◆ Given data:
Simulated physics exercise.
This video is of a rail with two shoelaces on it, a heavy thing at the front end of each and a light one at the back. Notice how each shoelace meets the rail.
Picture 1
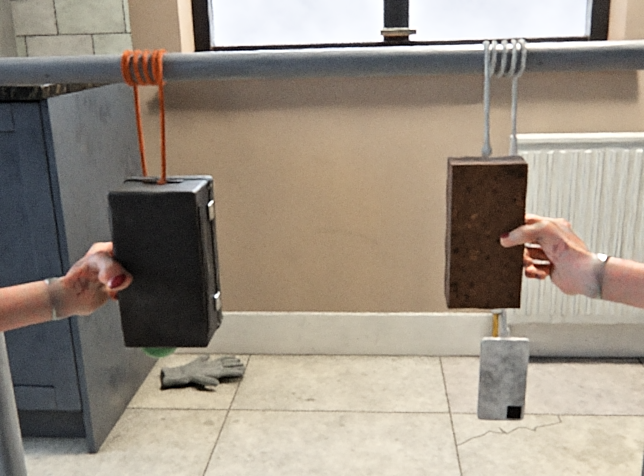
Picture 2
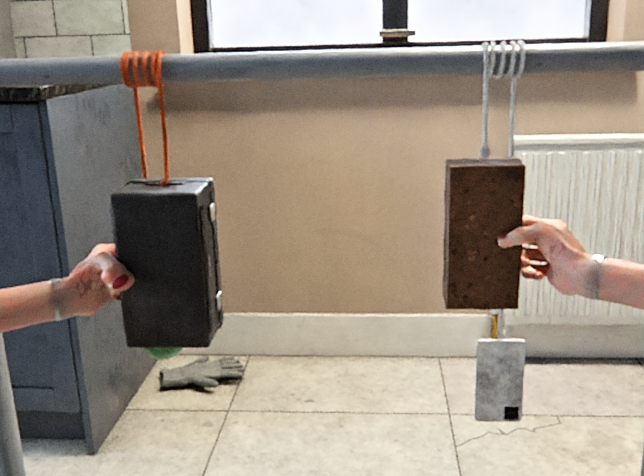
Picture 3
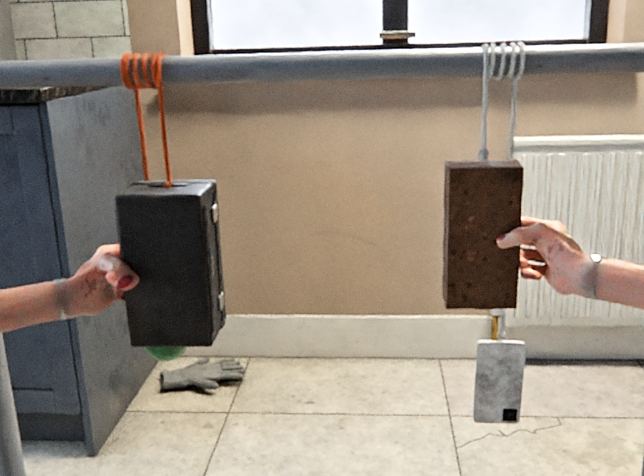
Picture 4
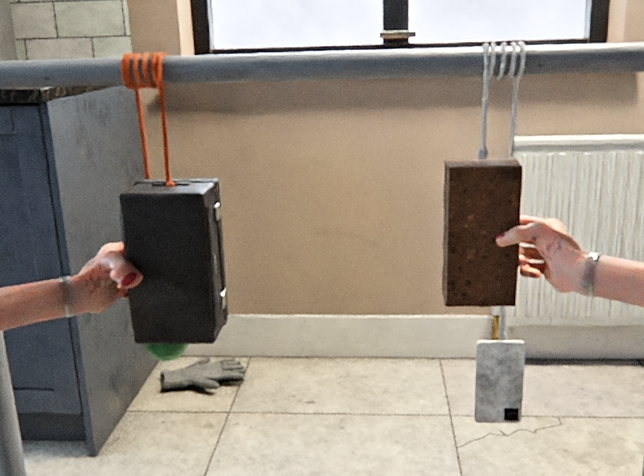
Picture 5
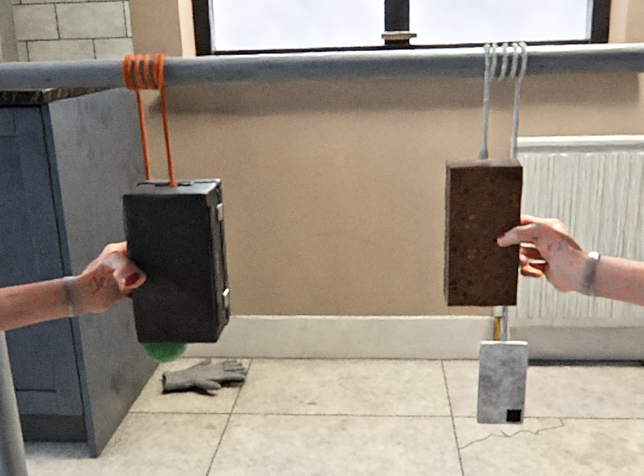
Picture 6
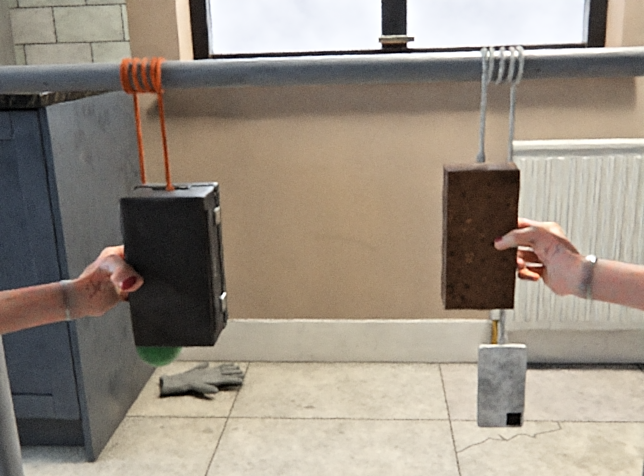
Black case held by a hand shifting slightly on an orange shoelace wound round a rail, brick held nearly still at right.
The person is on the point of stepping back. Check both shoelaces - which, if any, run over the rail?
The black case is left hanging; the brick is left hanging.
Then, 0.44 s past the final frame, black case still up near (177, 277); brick still up near (480, 235).
Then, 0.82 s past the final frame, black case still up near (175, 281); brick still up near (480, 235).
When it is over, black case still up near (174, 278); brick still up near (480, 235). The black case keeps its height and the brick stays hanging.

◆ Given instruction:
Output the lines above in full and exactly as given, omitting any pictures.

◆ Finished exercise:
Simulated physics exercise.
This video is of a rail with two shoelaces on it, a heavy thing at the front end of each and a light one at the back. Notice how each shoelace meets the rail.
Picture 1
Picture 2
Picture 3
Picture 4
Picture 5
Picture 6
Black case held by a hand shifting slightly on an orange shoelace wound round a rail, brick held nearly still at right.
The person is on the point of stepping back. Check both shoelaces - which, if any, run over the rail?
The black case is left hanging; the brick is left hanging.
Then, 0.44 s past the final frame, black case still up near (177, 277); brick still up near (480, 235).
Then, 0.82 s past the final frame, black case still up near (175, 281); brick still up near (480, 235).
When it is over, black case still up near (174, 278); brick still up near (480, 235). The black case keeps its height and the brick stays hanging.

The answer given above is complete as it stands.